◆ PROVIDED RECORDS:
──────

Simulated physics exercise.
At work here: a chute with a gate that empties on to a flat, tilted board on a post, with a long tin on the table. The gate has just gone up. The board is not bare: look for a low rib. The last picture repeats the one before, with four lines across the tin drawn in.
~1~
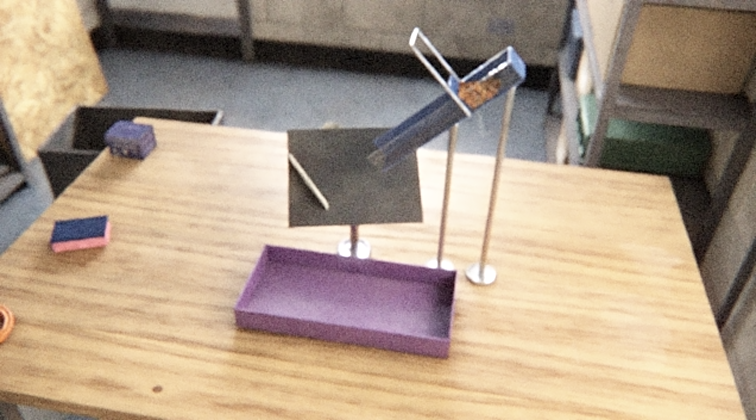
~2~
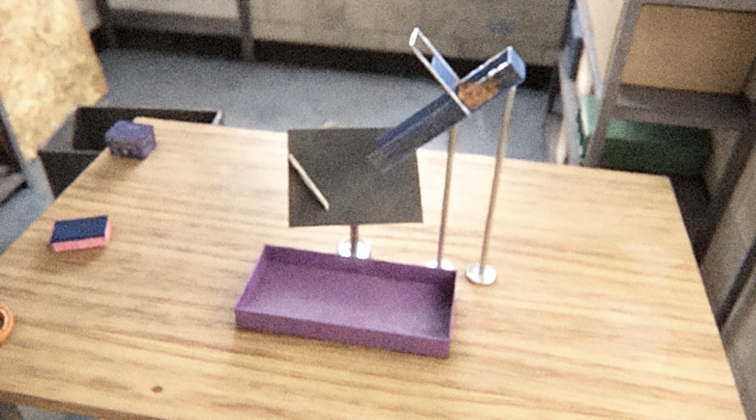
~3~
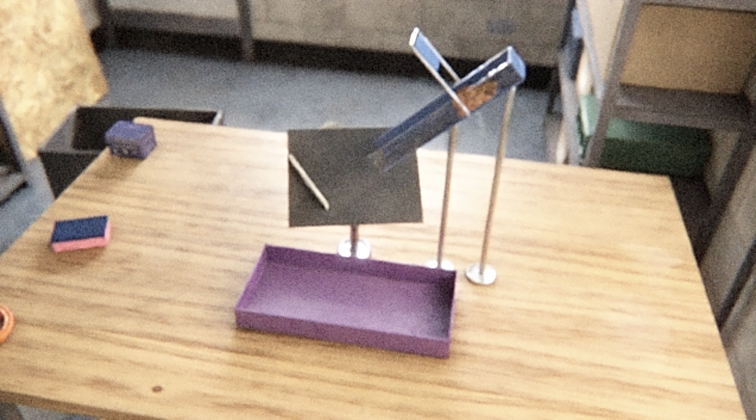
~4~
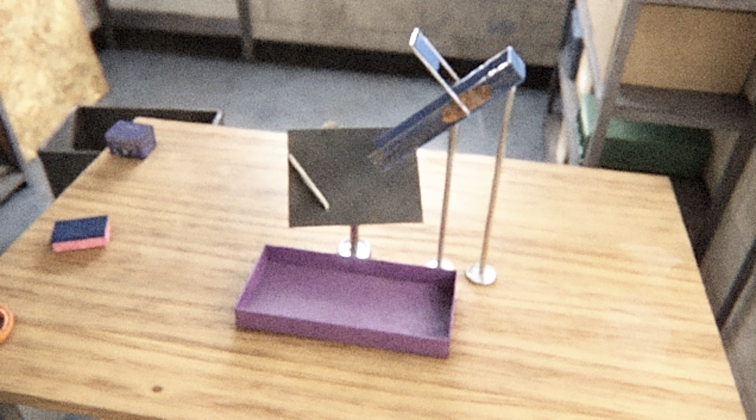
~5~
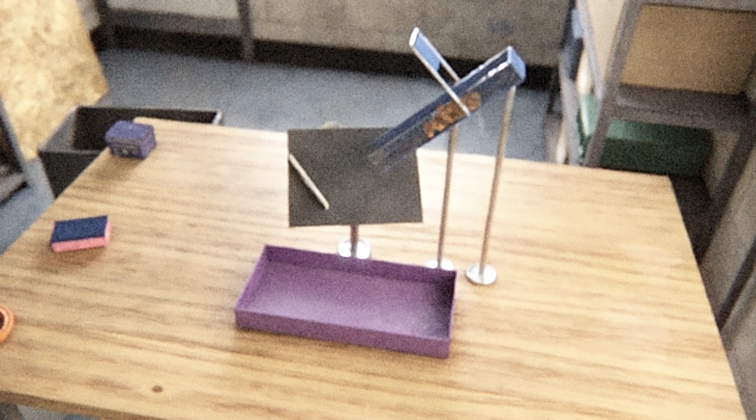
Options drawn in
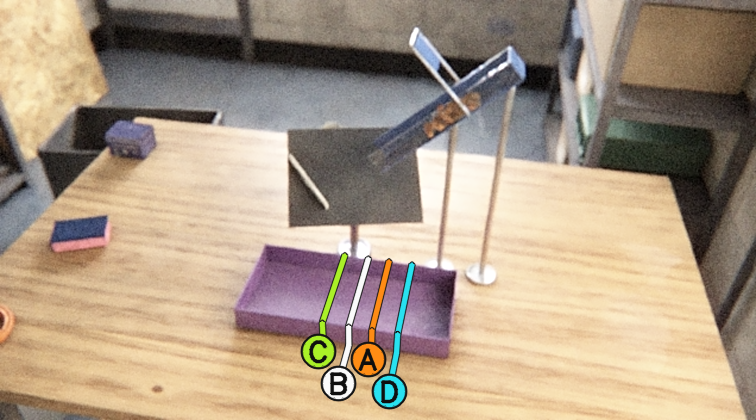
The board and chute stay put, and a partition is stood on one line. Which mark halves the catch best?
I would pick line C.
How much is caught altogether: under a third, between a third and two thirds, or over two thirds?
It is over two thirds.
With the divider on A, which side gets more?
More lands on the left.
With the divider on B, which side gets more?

──────

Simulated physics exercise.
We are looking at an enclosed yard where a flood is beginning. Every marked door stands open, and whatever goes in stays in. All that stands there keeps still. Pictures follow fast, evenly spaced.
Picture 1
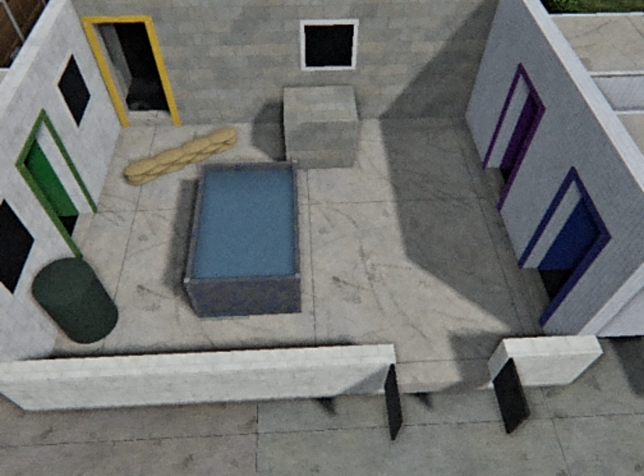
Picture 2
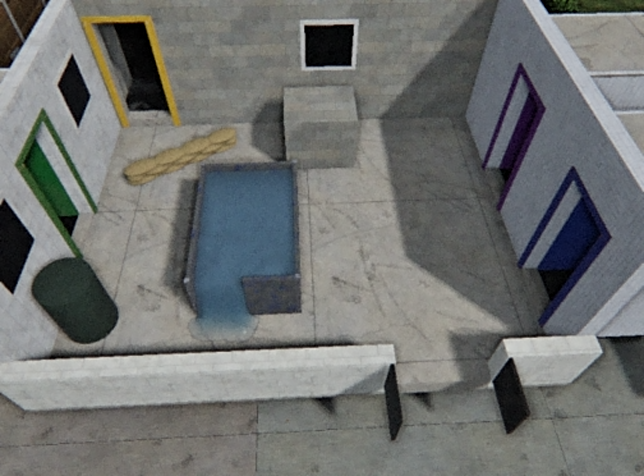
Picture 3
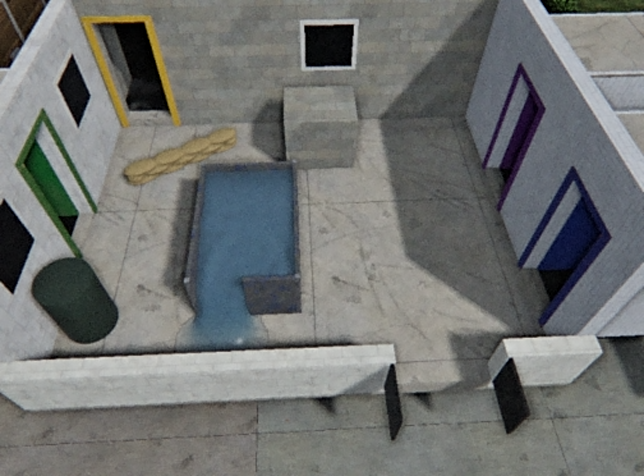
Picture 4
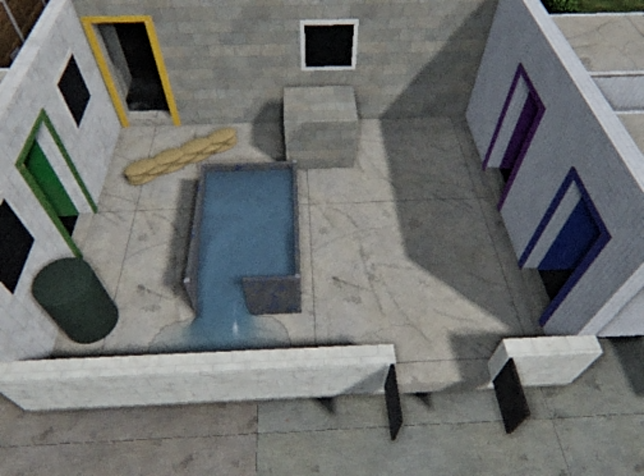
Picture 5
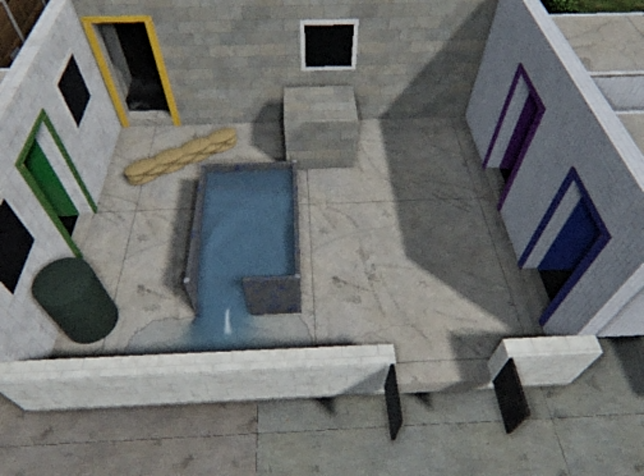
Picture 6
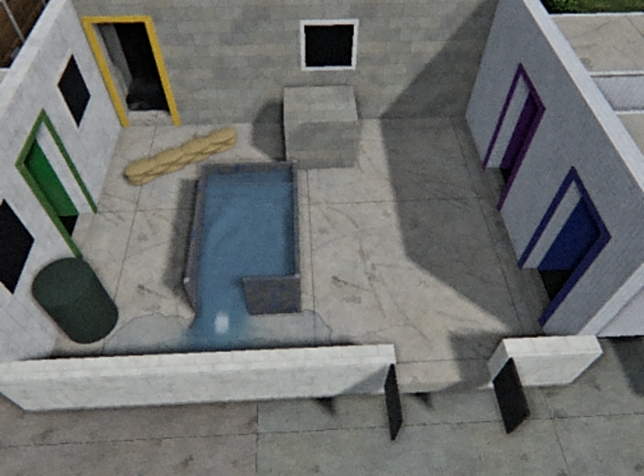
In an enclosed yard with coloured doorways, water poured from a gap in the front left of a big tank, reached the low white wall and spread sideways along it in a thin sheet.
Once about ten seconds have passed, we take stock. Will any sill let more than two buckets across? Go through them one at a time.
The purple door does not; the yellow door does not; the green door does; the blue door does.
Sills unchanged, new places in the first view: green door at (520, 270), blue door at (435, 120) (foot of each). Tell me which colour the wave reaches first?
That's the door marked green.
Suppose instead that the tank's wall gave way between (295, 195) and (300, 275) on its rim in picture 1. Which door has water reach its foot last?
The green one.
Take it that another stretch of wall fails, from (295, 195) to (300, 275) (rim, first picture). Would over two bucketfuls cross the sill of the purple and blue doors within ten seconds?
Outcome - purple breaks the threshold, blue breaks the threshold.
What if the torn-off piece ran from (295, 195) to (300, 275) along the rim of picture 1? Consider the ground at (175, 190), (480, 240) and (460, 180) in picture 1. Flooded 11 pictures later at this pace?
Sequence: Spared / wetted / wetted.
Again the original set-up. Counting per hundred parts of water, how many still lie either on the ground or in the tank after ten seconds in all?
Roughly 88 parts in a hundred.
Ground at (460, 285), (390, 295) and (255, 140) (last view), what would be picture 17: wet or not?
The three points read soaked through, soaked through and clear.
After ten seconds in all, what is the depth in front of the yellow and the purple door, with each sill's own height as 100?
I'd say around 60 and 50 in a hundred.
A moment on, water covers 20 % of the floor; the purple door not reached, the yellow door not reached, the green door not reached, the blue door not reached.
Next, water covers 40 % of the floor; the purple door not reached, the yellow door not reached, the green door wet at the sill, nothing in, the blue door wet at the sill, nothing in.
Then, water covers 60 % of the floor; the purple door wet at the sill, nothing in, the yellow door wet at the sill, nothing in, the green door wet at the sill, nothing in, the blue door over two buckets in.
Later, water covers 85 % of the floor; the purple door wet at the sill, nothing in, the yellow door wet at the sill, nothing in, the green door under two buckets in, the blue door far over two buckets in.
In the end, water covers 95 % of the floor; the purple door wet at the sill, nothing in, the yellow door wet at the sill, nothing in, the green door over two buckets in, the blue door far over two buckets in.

──────

Your task is to retype the entries verbatim, starting with the line that holds "The board and" and stopping after the line that holds "With the divider on B, which side gets more?".

◆ RESPONSE BELOW:
The board and chute stay put, and a partition is stood on one line. Which mark halves the catch best?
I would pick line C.
How much is caught altogether: under a third, between a third and two thirds, or over two thirds?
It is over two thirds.
With the divider on A, which side gets more?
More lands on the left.
With the divider on B, which side gets more?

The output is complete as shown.